Recorded data:
****************************************
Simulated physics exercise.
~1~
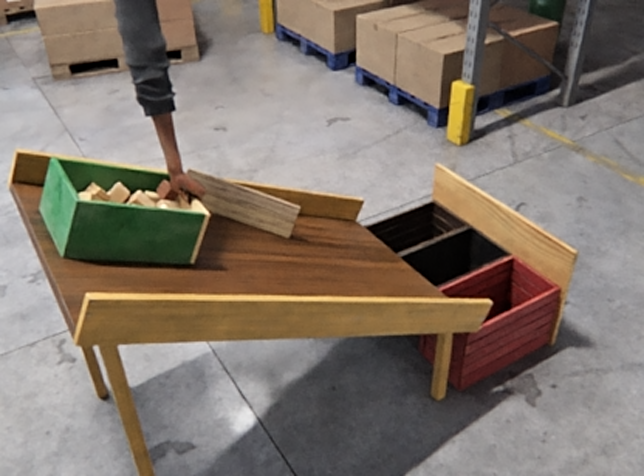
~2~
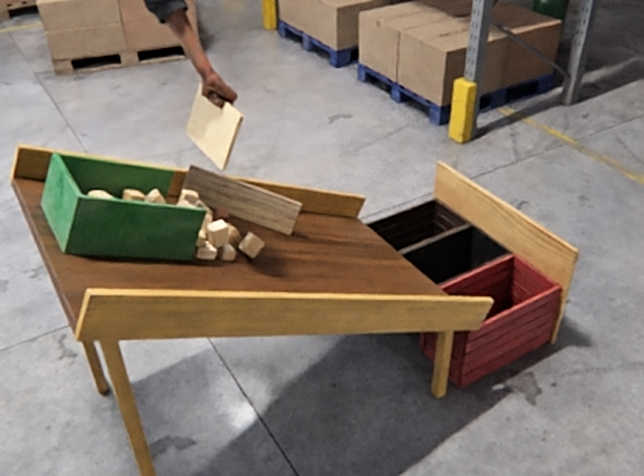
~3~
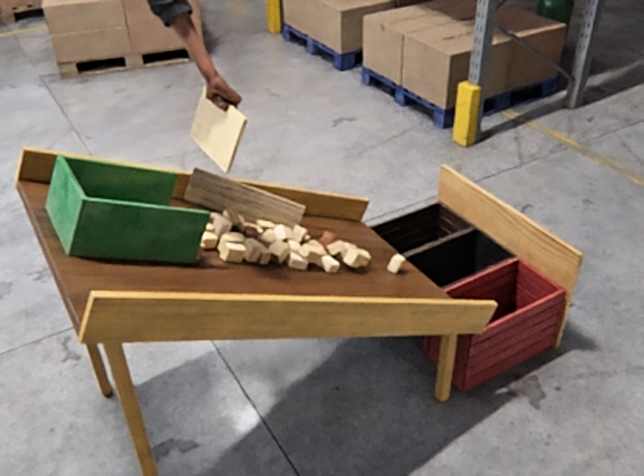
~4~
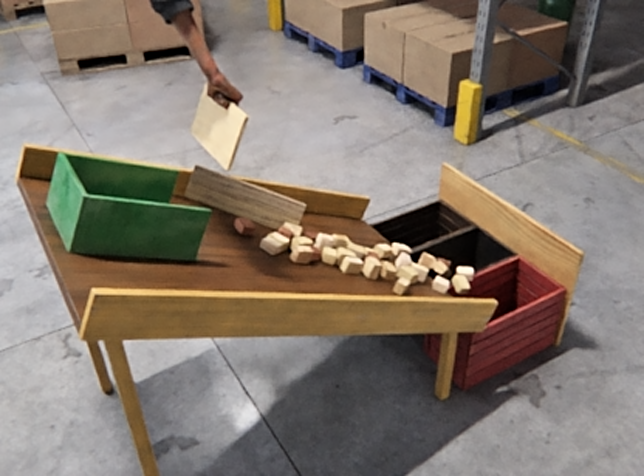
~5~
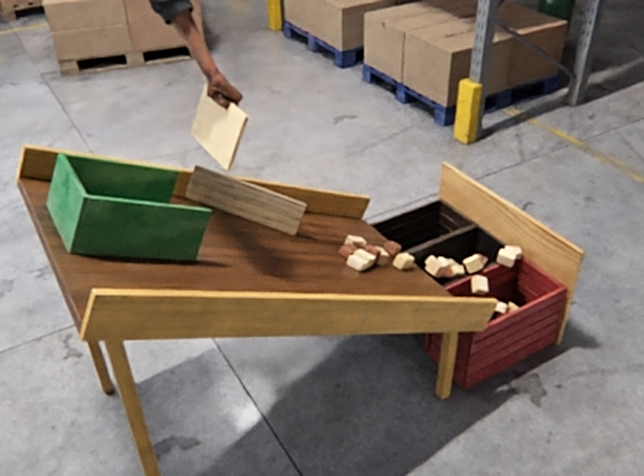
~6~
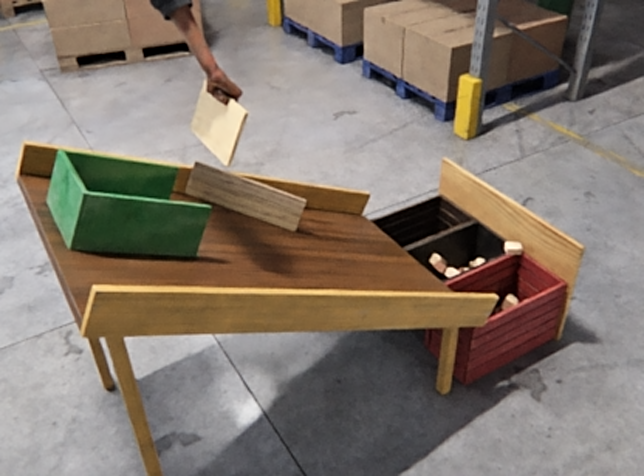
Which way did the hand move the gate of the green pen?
The hand pulled the gate upward, away from the pen, and kept holding it above the table while the blocks slid out.
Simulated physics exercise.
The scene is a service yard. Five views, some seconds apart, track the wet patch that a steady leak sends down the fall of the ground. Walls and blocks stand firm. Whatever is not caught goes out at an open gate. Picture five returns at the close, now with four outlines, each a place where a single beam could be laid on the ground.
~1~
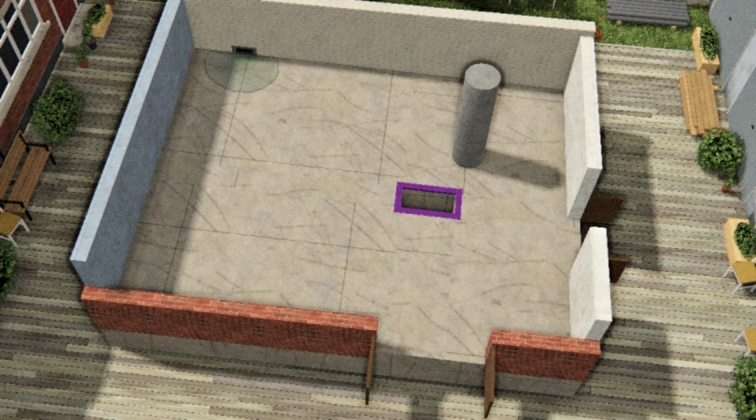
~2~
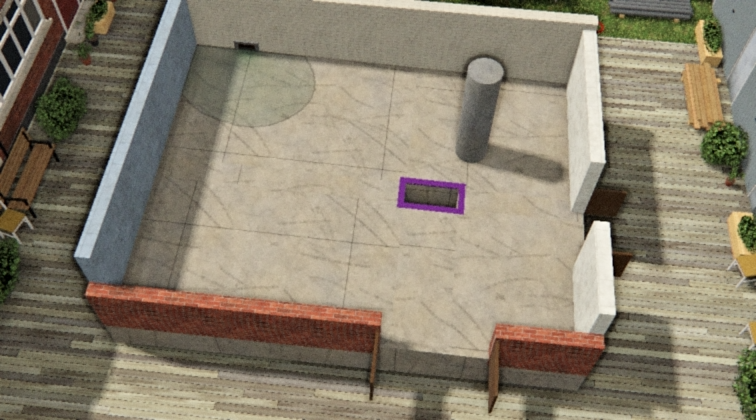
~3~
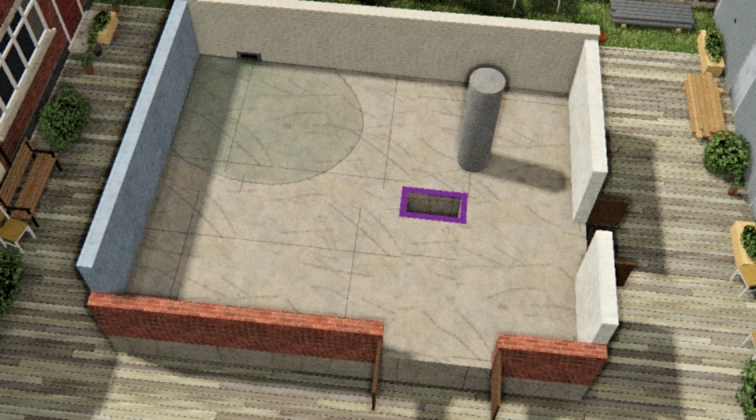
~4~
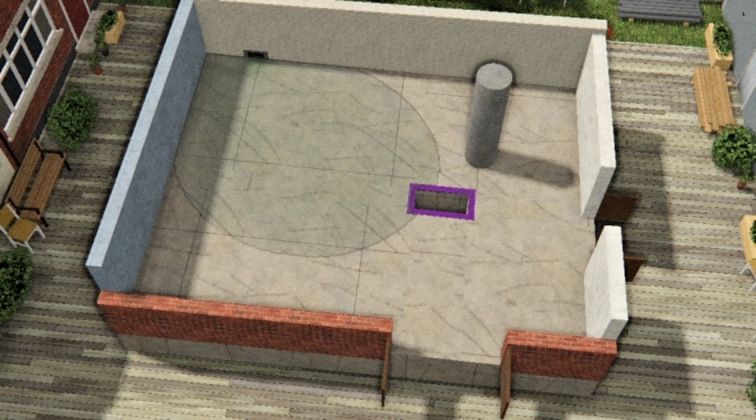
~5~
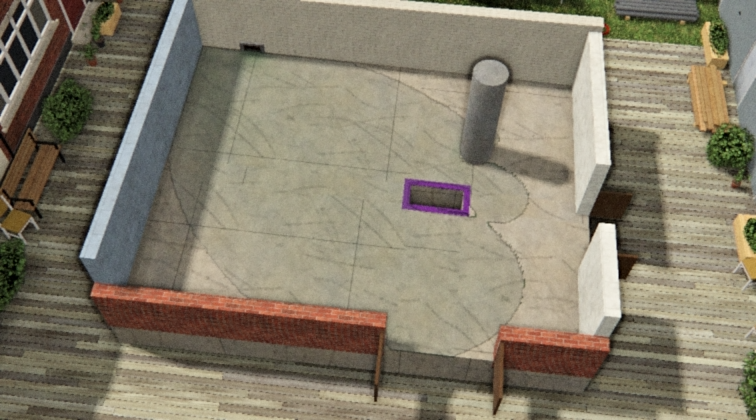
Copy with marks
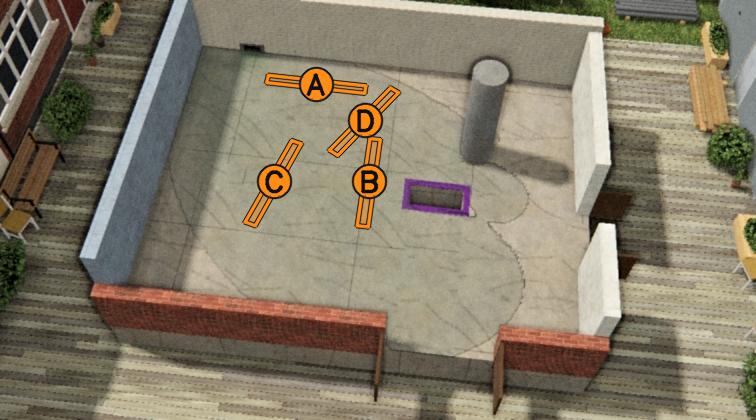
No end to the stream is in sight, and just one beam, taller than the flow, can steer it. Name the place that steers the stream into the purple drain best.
Best: C.
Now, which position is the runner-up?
It is A.
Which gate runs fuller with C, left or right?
The right one.
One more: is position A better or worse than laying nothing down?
****************************************
§ EXERCISE GOAL
Reproduce all the entries that precede this task, word for word, minus any pictures.

§ IN RESPONSE
Simulated physics exercise.
~1~
~2~
~3~
~4~
~5~
~6~
Which way did the hand move the gate of the green pen?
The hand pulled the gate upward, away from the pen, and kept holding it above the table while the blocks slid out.
Simulated physics exercise.
The scene is a service yard. Five views, some seconds apart, track the wet patch that a steady leak sends down the fall of the ground. Walls and blocks stand firm. Whatever is not caught goes out at an open gate. Picture five returns at the close, now with four outlines, each a place where a single beam could be laid on the ground.
~1~
~2~
~3~
~4~
~5~
Copy with marks
No end to the stream is in sight, and just one beam, taller than the flow, can steer it. Name the place that steers the stream into the purple drain best.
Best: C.
Now, which position is the runner-up?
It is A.
Which gate runs fuller with C, left or right?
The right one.
One more: is position A better or worse than laying nothing down?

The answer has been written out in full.